## BEGIN DATA ROWS

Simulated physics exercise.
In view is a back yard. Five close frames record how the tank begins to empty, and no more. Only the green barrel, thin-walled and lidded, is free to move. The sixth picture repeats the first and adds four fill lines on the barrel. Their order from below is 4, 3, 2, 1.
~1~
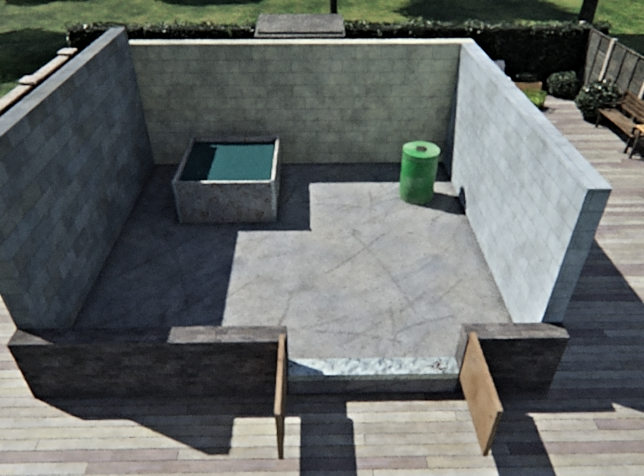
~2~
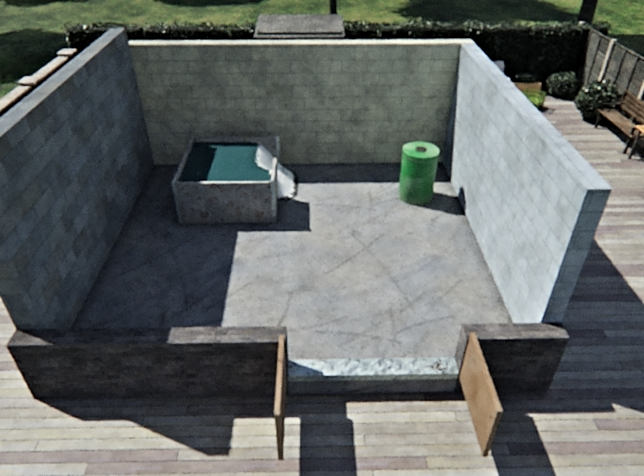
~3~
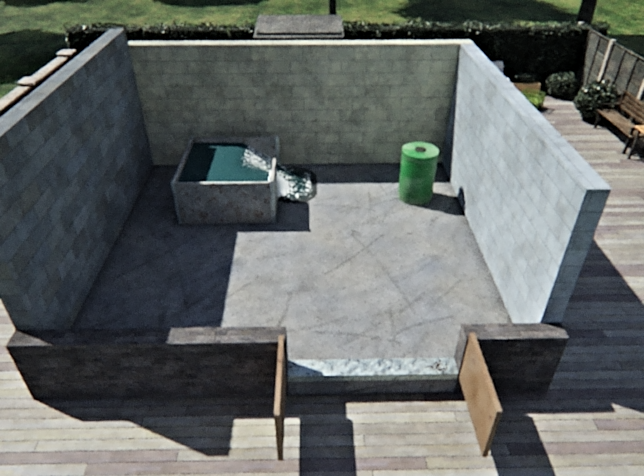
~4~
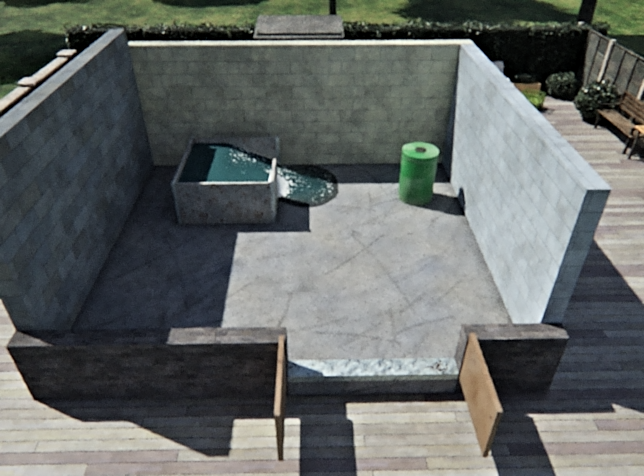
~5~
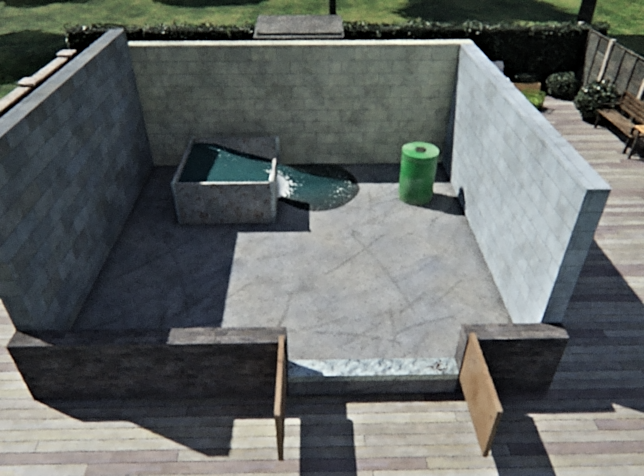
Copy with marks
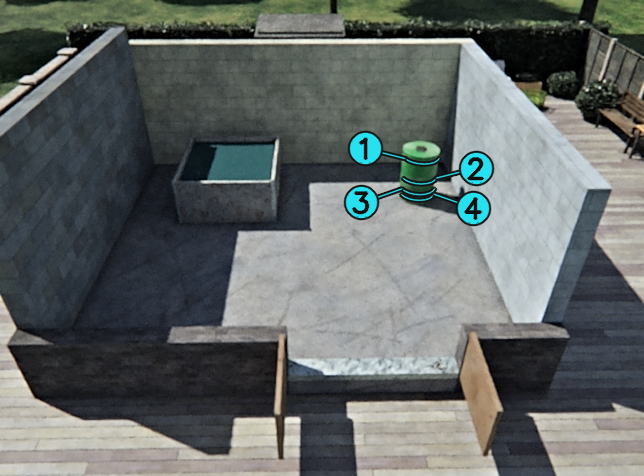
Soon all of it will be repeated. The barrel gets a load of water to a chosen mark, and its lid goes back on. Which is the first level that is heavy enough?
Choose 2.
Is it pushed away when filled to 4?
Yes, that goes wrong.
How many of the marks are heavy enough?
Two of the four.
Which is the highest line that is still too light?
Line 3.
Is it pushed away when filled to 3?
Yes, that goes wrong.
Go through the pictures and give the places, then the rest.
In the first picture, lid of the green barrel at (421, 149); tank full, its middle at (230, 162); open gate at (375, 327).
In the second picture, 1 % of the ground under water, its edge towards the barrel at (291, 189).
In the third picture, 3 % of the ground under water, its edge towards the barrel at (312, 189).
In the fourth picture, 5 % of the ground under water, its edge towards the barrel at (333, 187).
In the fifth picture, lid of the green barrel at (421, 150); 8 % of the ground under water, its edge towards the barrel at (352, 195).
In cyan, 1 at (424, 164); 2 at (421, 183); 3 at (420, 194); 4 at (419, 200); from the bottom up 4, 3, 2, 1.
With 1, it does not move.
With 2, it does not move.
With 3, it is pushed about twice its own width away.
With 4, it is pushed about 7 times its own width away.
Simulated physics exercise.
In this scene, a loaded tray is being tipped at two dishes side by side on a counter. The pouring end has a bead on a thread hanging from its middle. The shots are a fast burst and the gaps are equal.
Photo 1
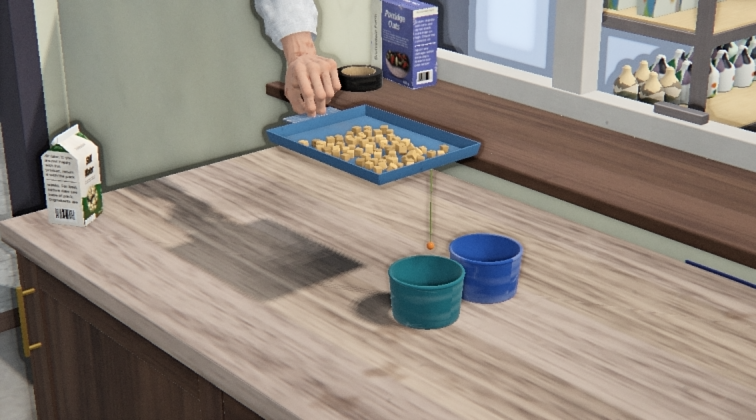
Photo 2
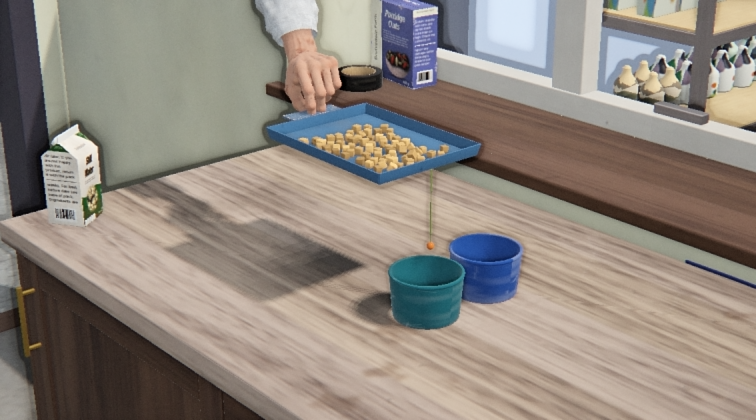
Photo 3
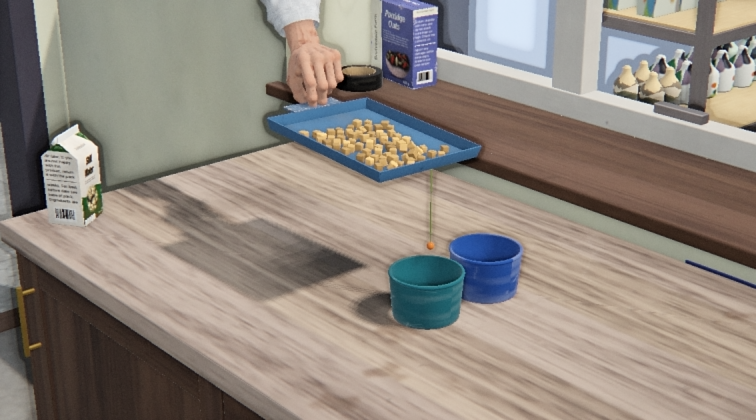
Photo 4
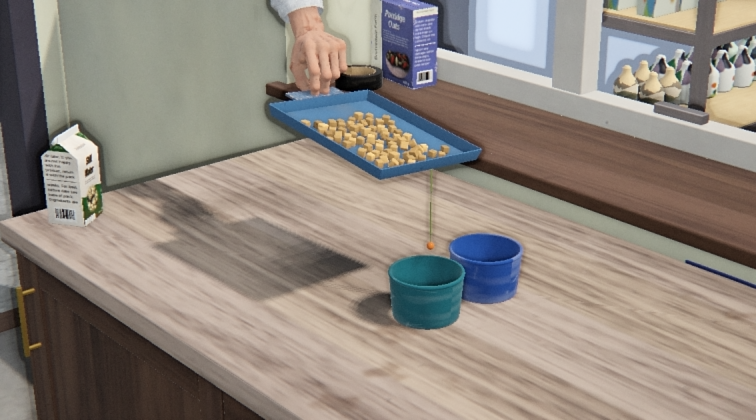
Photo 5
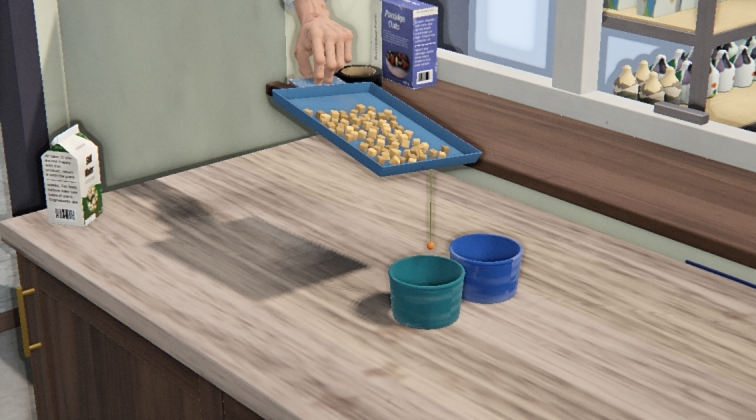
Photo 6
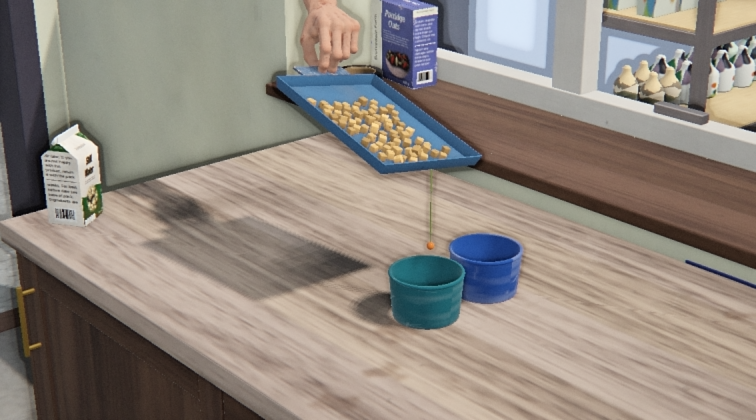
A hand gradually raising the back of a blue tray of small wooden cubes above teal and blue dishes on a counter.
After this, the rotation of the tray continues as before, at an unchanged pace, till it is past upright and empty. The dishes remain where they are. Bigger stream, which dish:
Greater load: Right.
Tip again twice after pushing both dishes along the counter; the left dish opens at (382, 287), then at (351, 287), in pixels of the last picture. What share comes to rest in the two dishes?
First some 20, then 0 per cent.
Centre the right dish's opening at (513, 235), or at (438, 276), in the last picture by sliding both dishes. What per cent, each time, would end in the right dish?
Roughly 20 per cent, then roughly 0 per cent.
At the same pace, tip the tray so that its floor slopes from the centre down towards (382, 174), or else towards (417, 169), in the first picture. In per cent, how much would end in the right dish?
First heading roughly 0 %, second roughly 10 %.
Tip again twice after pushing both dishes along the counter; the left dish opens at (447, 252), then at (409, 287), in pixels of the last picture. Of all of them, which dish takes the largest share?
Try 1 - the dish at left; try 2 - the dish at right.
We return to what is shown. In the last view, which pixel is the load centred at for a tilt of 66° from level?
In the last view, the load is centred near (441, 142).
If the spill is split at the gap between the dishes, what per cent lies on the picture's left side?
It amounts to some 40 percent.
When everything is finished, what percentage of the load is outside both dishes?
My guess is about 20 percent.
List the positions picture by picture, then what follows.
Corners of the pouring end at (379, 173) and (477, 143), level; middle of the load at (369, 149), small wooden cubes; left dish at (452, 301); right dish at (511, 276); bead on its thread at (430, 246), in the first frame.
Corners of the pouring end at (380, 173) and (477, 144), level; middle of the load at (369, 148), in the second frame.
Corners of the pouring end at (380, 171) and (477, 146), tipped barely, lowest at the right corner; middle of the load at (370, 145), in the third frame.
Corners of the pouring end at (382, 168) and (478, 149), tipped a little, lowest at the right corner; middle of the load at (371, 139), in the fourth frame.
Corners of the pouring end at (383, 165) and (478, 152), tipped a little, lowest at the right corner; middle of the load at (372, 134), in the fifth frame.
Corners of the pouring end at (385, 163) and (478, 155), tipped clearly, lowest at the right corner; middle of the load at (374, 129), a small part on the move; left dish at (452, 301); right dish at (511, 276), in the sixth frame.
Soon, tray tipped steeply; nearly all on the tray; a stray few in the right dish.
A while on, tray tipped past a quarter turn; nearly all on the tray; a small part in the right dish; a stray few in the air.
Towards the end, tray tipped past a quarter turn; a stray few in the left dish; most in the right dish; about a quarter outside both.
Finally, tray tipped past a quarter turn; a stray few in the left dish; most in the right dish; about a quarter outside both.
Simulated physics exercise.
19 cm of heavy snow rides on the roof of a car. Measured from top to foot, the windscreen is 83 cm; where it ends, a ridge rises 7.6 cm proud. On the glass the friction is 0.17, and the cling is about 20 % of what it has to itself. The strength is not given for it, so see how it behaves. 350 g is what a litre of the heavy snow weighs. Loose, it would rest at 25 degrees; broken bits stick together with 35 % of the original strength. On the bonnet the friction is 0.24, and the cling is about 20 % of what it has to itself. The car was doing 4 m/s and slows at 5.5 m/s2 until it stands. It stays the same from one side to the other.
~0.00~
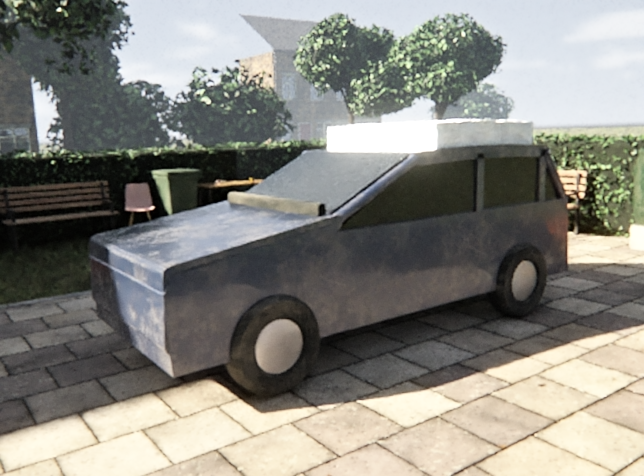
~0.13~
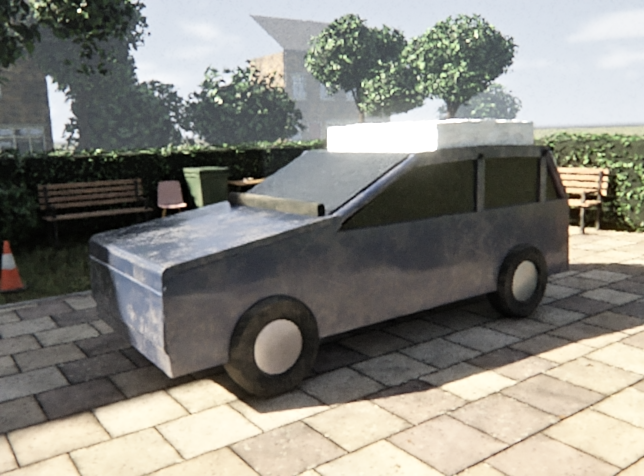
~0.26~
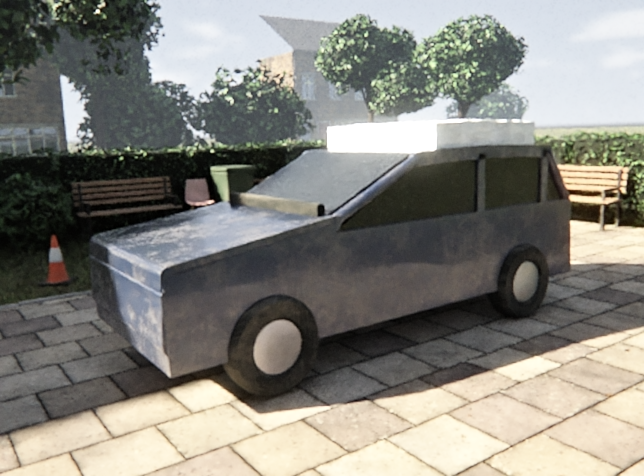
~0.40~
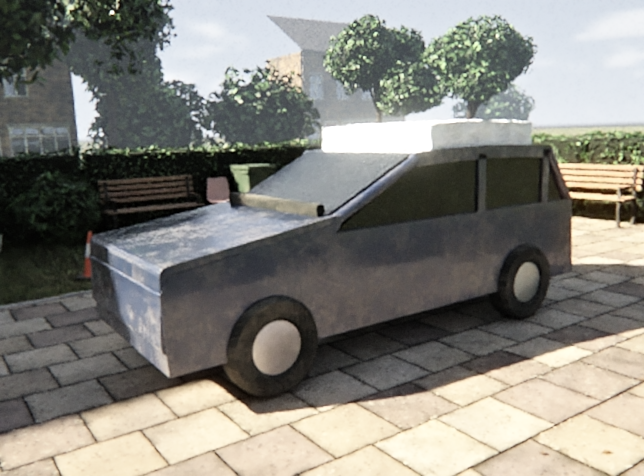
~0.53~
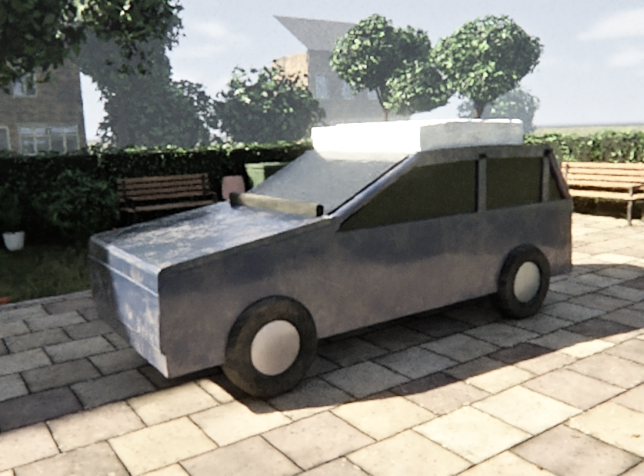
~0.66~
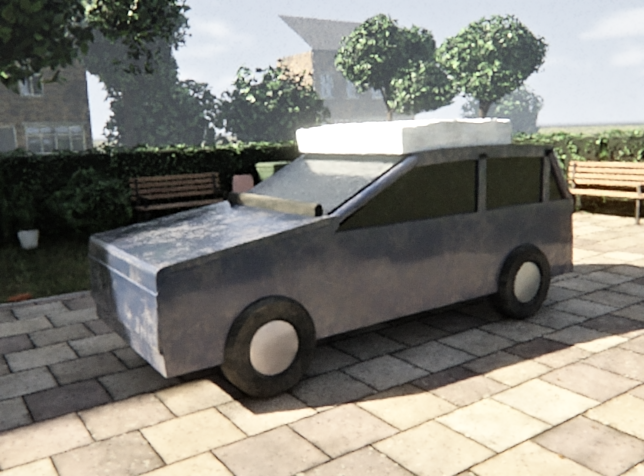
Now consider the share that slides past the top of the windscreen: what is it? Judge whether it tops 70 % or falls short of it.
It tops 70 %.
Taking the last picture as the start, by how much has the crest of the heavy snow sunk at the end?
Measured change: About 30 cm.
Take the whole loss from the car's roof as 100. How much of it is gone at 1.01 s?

## END DATA ROWS

SHORT PROBLEM
Return all of the entries exactly as written, but drop any pictures they hold.

RESULT
Simulated physics exercise.
In view is a back yard. Five close frames record how the tank begins to empty, and no more. Only the green barrel, thin-walled and lidded, is free to move. The sixth picture repeats the first and adds four fill lines on the barrel. Their order from below is 4, 3, 2, 1.
~1~
~2~
~3~
~4~
~5~
Copy with marks
Soon all of it will be repeated. The barrel gets a load of water to a chosen mark, and its lid goes back on. Which is the first level that is heavy enough?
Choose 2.
Is it pushed away when filled to 4?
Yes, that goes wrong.
How many of the marks are heavy enough?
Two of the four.
Which is the highest line that is still too light?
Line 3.
Is it pushed away when filled to 3?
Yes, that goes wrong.
Go through the pictures and give the places, then the rest.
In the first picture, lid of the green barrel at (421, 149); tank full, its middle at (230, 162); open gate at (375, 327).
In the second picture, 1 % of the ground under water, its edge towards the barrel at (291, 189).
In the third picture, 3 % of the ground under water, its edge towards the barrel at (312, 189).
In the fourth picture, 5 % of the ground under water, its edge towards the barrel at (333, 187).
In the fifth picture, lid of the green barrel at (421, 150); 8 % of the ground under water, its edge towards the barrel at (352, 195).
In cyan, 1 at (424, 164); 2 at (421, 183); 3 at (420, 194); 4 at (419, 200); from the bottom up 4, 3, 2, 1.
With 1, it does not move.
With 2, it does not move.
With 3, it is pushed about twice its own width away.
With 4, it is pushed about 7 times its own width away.
Simulated physics exercise.
In this scene, a loaded tray is being tipped at two dishes side by side on a counter. The pouring end has a bead on a thread hanging from its middle. The shots are a fast burst and the gaps are equal.
Photo 1
Photo 2
Photo 3
Photo 4
Photo 5
Photo 6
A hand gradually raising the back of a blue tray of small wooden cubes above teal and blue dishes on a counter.
After this, the rotation of the tray continues as before, at an unchanged pace, till it is past upright and empty. The dishes remain where they are. Bigger stream, which dish:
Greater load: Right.
Tip again twice after pushing both dishes along the counter; the left dish opens at (382, 287), then at (351, 287), in pixels of the last picture. What share comes to rest in the two dishes?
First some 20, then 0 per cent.
Centre the right dish's opening at (513, 235), or at (438, 276), in the last picture by sliding both dishes. What per cent, each time, would end in the right dish?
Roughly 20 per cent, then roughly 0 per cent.
At the same pace, tip the tray so that its floor slopes from the centre down towards (382, 174), or else towards (417, 169), in the first picture. In per cent, how much would end in the right dish?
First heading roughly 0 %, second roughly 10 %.
Tip again twice after pushing both dishes along the counter; the left dish opens at (447, 252), then at (409, 287), in pixels of the last picture. Of all of them, which dish takes the largest share?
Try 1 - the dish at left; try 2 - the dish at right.
We return to what is shown. In the last view, which pixel is the load centred at for a tilt of 66° from level?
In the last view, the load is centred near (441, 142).
If the spill is split at the gap between the dishes, what per cent lies on the picture's left side?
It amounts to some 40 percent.
When everything is finished, what percentage of the load is outside both dishes?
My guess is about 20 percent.
List the positions picture by picture, then what follows.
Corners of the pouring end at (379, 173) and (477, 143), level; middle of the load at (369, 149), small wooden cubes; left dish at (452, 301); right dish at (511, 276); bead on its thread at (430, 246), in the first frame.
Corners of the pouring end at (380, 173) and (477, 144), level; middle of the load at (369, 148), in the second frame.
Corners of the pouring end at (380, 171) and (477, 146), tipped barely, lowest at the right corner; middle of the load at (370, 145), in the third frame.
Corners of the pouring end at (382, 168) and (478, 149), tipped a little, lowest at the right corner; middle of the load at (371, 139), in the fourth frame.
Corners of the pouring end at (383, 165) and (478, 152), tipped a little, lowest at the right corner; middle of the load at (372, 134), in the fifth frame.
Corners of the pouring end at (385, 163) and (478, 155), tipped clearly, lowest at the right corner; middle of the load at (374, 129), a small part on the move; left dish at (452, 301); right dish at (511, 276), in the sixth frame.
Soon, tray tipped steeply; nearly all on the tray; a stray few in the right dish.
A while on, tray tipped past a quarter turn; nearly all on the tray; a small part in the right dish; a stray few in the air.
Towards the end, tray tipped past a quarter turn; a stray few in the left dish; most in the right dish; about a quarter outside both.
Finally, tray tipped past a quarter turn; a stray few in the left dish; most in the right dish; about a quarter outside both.
Simulated physics exercise.
19 cm of heavy snow rides on the roof of a car. Measured from top to foot, the windscreen is 83 cm; where it ends, a ridge rises 7.6 cm proud. On the glass the friction is 0.17, and the cling is about 20 % of what it has to itself. The strength is not given for it, so see how it behaves. 350 g is what a litre of the heavy snow weighs. Loose, it would rest at 25 degrees; broken bits stick together with 35 % of the original strength. On the bonnet the friction is 0.24, and the cling is about 20 % of what it has to itself. The car was doing 4 m/s and slows at 5.5 m/s2 until it stands. It stays the same from one side to the other.
~0.00~
~0.13~
~0.26~
~0.40~
~0.53~
~0.66~
Now consider the share that slides past the top of the windscreen: what is it? Judge whether it tops 70 % or falls short of it.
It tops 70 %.
Taking the last picture as the start, by how much has the crest of the heavy snow sunk at the end?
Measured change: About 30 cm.
Take the whole loss from the car's roof as 100. How much of it is gone at 1.01 s?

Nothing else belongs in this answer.